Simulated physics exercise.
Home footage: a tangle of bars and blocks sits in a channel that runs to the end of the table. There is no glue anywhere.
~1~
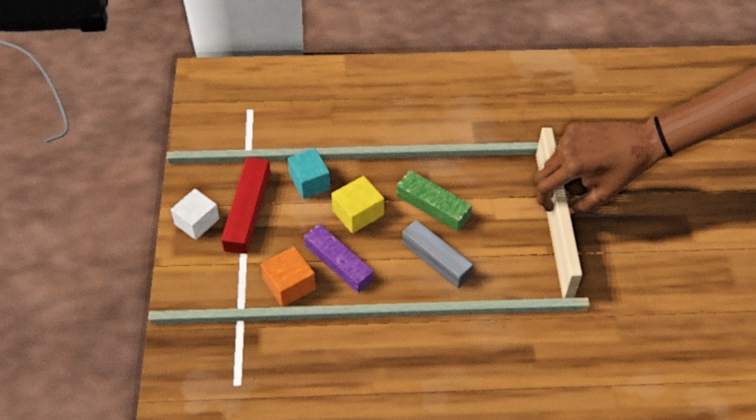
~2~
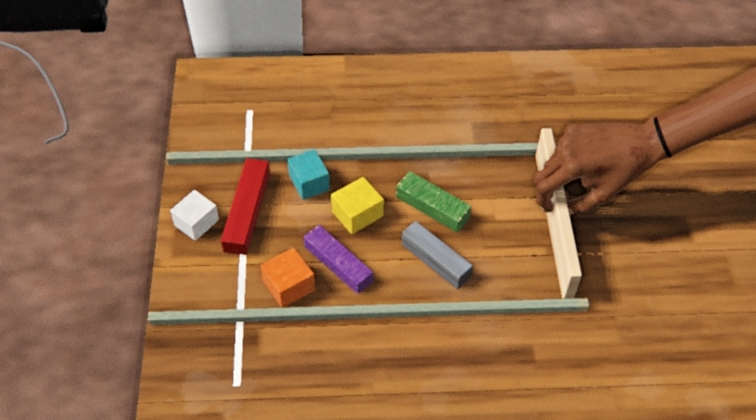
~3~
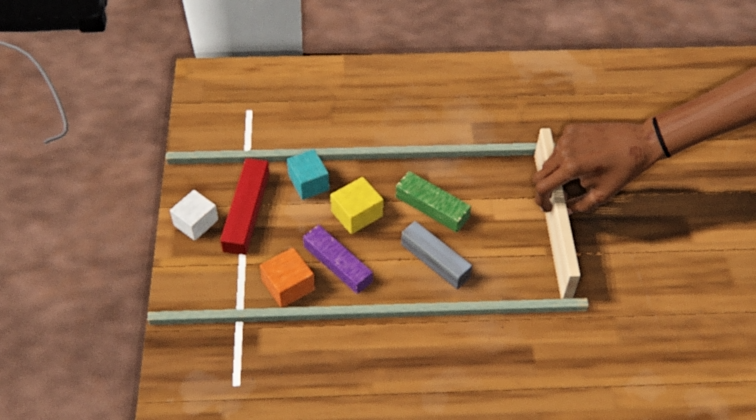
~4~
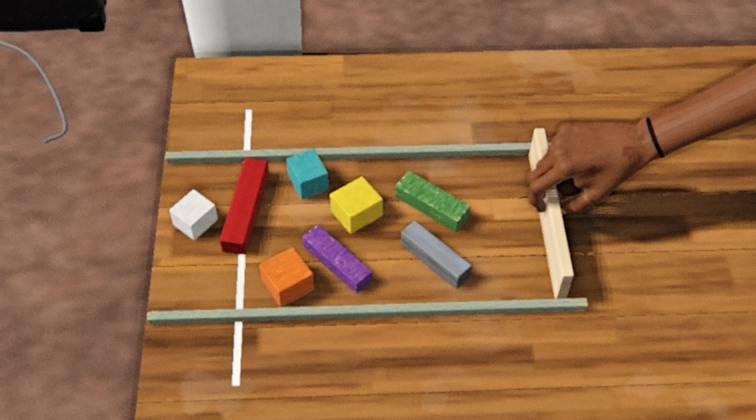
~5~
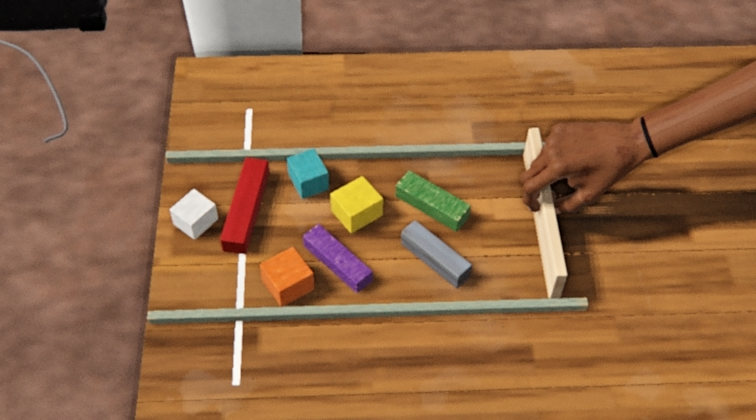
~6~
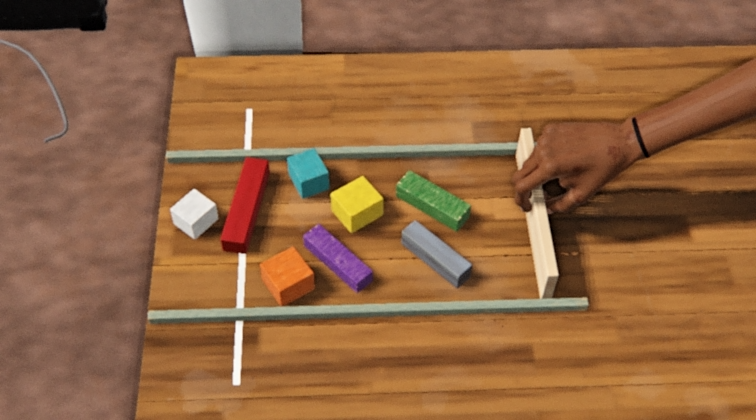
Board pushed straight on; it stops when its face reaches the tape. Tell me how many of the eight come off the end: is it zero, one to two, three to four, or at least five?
What drops is a single piece or a pair.
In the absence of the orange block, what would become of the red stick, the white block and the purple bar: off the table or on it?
Note: Red stick is on by the end; white block is off by the end; purple bar is on by the end.
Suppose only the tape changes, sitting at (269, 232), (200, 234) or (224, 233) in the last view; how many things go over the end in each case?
Those tries give 0, 4 and 2.
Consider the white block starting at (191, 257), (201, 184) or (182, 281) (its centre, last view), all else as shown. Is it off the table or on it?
One place at a time, it goes down; then it goes down; then it goes down.
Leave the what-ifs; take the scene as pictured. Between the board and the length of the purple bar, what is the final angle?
It sits some 0° out of line.
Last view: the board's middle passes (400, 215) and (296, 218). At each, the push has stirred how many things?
At the first point the count is 3, at the second it's 8.
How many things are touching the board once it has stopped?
That would be 2 of them.
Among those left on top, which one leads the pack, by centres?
Going by centres, it is the red stick.
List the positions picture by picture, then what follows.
White block (195, 214); red stick (247, 205); orange block (288, 277); board (557, 211); tape (245, 233), in the first picture.
Red stick (246, 206); turquoise block (309, 175), in the second picture.
Orange block (287, 278); board (556, 211), in the third picture.
White block (194, 215); purple bar (337, 259), in the fourth picture.
Red stick (246, 205); green bar (433, 201), in the fifth picture.
White block (195, 214); red stick (246, 204); orange block (288, 277); board (536, 211); tape (244, 233), in the sixth picture.
Soon after, none off yet; white block at rest near (195, 214); red stick at rest near (246, 204); orange block at rest near (288, 277).
Then, none off yet; white block at rest near (195, 214); red stick at rest near (246, 204); orange block moved a little near (271, 277).
At rest, the number that fall off is one or two; fallen, white block.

○ ○ ○ ○

Aim:
Reproduce all of the material exactly, apart from the pictures.

Answer to the problem:
Simulated physics exercise.
Home footage: a tangle of bars and blocks sits in a channel that runs to the end of the table. There is no glue anywhere.
~1~
~2~
~3~
~4~
~5~
~6~
Board pushed straight on; it stops when its face reaches the tape. Tell me how many of the eight come off the end: is it zero, one to two, three to four, or at least five?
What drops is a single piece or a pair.
In the absence of the orange block, what would become of the red stick, the white block and the purple bar: off the table or on it?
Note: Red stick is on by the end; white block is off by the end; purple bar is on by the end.
Suppose only the tape changes, sitting at (269, 232), (200, 234) or (224, 233) in the last view; how many things go over the end in each case?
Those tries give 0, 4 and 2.
Consider the white block starting at (191, 257), (201, 184) or (182, 281) (its centre, last view), all else as shown. Is it off the table or on it?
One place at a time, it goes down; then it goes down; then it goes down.
Leave the what-ifs; take the scene as pictured. Between the board and the length of the purple bar, what is the final angle?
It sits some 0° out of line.
Last view: the board's middle passes (400, 215) and (296, 218). At each, the push has stirred how many things?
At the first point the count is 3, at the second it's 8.
How many things are touching the board once it has stopped?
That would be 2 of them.
Among those left on top, which one leads the pack, by centres?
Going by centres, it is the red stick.
List the positions picture by picture, then what follows.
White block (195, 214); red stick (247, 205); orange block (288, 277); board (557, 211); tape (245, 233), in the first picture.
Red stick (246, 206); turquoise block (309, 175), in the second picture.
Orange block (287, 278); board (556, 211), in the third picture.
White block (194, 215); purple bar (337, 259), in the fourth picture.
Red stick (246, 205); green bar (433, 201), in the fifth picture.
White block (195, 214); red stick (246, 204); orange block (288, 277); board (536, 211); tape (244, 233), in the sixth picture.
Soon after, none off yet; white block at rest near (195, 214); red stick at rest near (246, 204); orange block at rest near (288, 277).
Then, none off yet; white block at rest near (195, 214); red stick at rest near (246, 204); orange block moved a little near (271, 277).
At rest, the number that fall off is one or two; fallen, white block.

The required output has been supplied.